Saved entries:
************

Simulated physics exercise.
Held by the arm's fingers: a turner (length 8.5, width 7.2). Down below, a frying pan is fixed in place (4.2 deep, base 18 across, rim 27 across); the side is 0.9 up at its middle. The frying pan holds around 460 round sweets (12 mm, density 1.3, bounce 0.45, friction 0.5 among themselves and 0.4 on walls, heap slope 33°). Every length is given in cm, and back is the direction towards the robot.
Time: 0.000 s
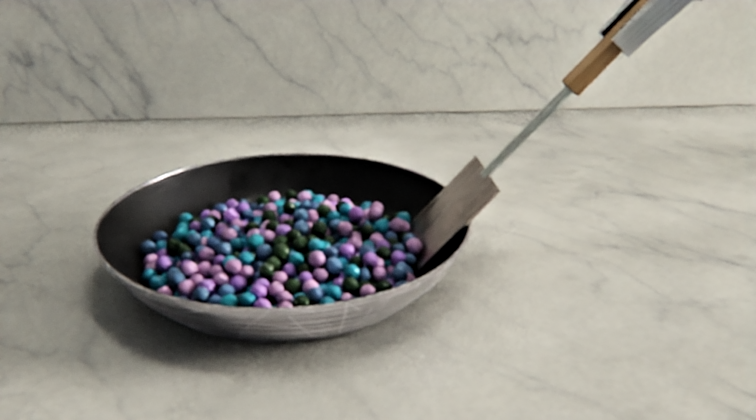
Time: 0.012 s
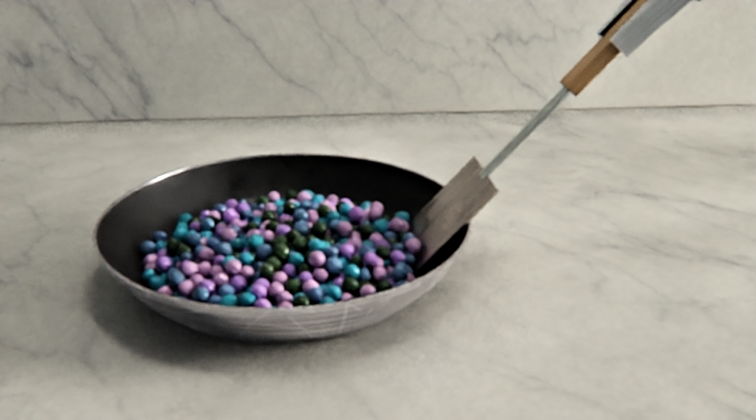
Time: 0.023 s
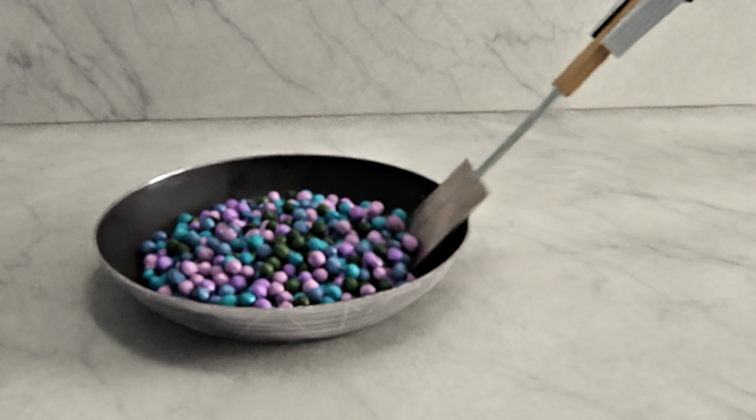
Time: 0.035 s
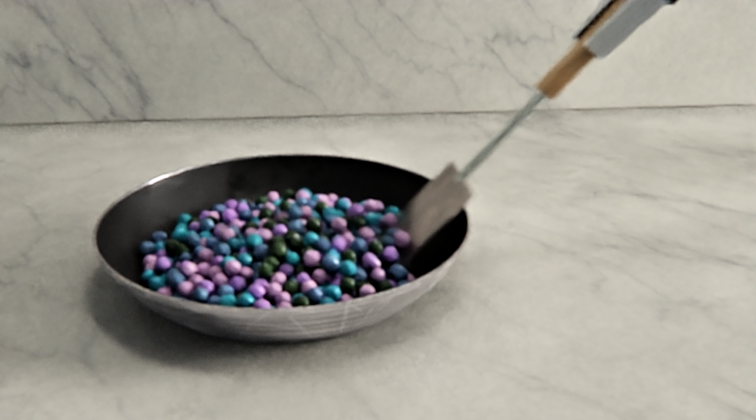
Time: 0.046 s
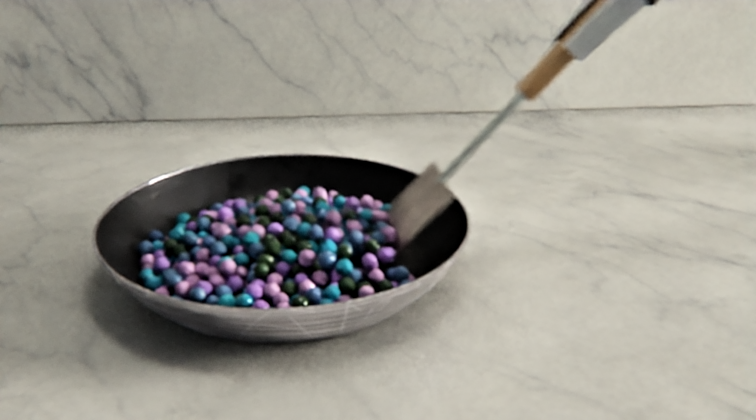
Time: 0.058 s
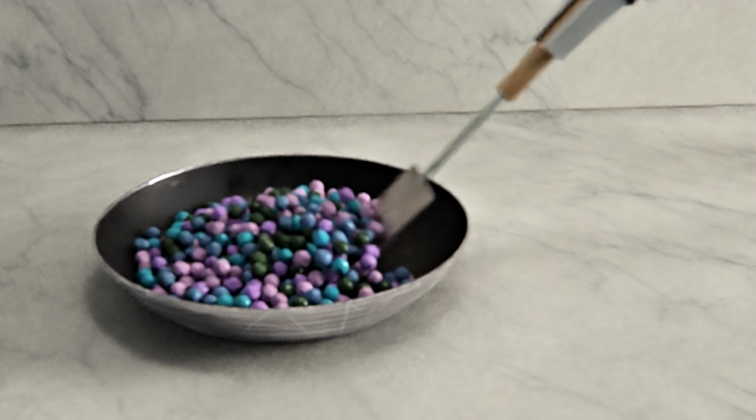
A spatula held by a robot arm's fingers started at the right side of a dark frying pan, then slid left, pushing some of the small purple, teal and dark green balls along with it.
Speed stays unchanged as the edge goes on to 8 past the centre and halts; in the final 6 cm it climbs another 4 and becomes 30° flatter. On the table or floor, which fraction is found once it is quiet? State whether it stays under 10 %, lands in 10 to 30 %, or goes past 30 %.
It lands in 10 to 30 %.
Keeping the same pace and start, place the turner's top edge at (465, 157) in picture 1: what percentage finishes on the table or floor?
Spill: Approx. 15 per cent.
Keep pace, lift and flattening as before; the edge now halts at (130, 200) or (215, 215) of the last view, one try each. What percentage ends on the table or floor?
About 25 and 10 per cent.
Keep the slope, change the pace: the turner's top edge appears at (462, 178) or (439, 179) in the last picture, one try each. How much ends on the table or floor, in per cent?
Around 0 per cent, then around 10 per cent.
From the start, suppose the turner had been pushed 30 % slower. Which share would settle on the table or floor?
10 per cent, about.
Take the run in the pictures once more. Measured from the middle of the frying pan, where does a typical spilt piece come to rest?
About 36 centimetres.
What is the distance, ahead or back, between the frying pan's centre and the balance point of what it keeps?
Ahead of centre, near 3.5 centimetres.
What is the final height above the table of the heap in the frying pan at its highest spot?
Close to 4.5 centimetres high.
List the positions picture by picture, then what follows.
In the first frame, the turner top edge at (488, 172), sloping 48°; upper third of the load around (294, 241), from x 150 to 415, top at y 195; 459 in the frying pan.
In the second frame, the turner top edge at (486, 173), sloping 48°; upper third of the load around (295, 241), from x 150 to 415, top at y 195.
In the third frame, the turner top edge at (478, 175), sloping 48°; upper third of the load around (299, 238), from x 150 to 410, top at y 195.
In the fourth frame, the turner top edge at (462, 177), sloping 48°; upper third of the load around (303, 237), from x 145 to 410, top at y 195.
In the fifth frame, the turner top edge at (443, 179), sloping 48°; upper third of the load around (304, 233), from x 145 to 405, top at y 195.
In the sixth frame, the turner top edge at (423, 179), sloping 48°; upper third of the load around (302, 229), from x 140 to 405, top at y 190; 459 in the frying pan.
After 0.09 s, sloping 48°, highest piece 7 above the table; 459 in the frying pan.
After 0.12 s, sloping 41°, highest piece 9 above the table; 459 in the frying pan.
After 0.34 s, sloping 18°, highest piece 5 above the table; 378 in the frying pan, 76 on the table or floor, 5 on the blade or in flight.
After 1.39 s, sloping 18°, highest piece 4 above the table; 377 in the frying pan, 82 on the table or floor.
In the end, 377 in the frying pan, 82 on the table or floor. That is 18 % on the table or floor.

************

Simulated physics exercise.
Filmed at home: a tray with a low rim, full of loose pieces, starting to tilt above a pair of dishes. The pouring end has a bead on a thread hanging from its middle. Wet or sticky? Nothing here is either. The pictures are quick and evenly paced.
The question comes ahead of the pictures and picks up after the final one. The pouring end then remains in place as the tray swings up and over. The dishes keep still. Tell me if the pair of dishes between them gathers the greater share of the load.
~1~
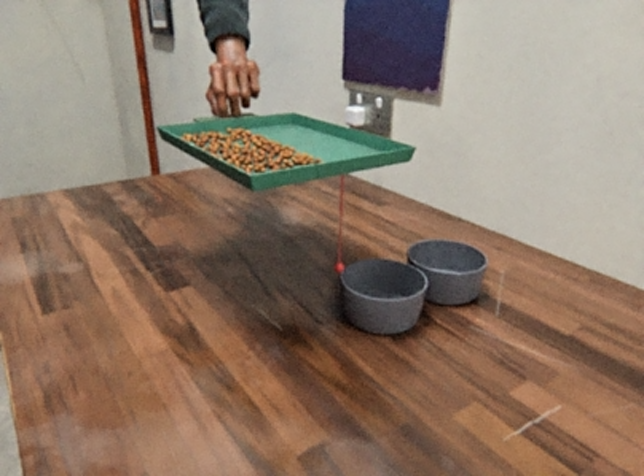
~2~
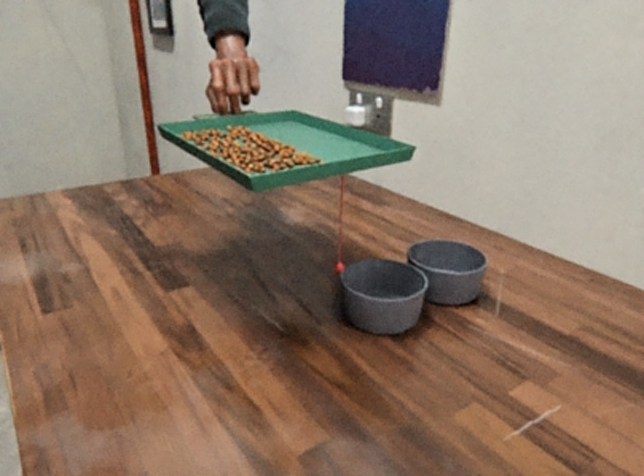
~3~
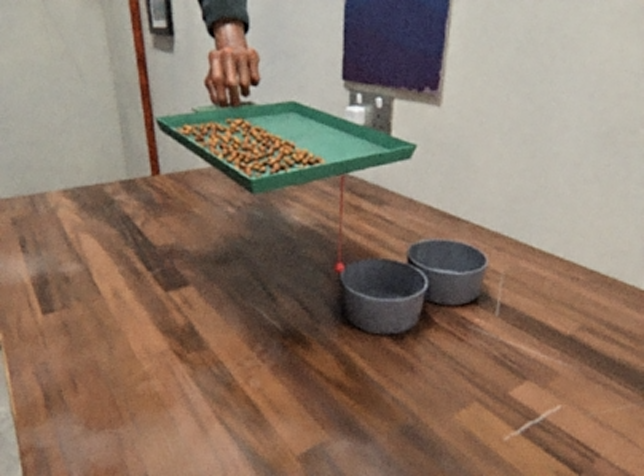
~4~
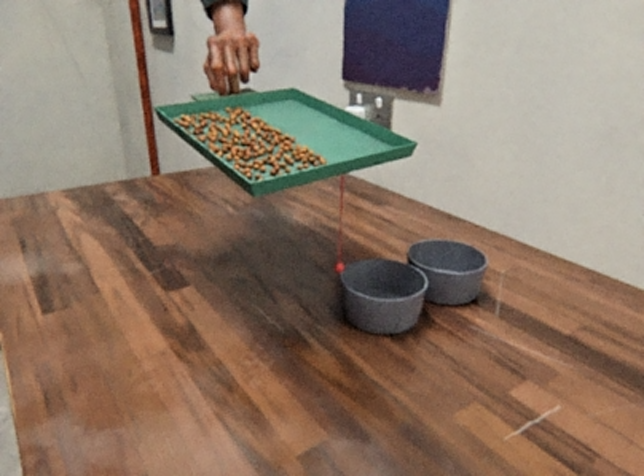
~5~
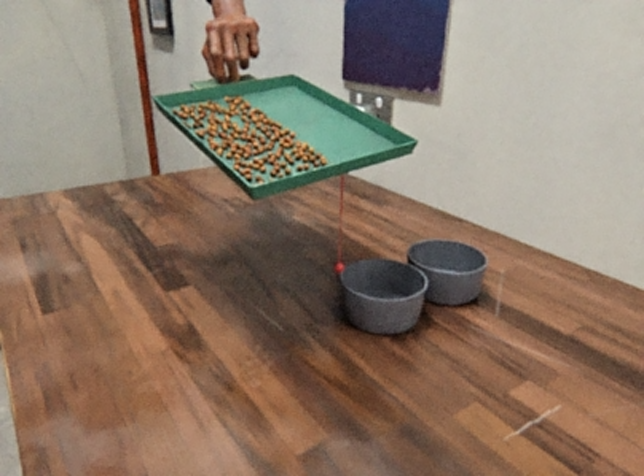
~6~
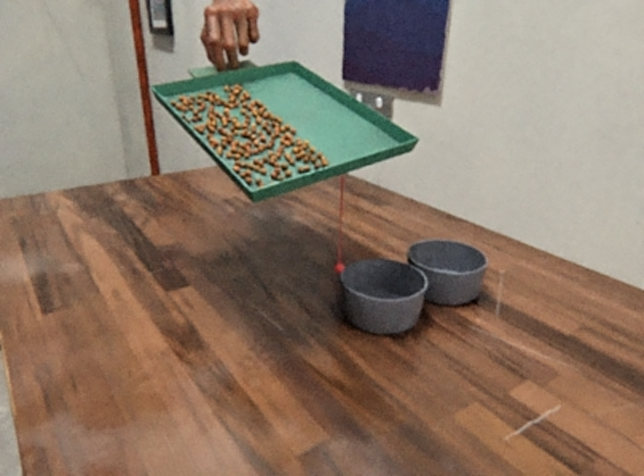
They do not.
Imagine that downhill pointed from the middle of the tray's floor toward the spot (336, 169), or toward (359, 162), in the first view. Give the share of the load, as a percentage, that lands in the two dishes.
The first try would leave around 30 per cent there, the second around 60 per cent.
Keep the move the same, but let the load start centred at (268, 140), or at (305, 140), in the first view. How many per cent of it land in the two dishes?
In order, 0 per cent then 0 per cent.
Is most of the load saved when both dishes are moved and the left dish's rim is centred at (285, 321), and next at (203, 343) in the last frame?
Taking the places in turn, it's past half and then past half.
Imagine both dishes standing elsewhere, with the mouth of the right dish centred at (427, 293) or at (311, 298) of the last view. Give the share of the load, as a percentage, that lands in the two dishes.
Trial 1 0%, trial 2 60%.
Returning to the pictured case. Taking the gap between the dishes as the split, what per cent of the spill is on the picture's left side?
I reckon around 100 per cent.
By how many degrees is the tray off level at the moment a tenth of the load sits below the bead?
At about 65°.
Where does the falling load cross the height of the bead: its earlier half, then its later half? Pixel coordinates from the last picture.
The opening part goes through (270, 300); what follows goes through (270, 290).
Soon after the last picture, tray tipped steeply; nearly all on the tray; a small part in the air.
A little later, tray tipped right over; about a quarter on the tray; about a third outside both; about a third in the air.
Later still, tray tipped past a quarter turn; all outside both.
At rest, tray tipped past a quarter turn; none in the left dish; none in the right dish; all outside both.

************

Work to do: Go through the material above and count the lines that include "pouring". Give the number alone.

Result below: 2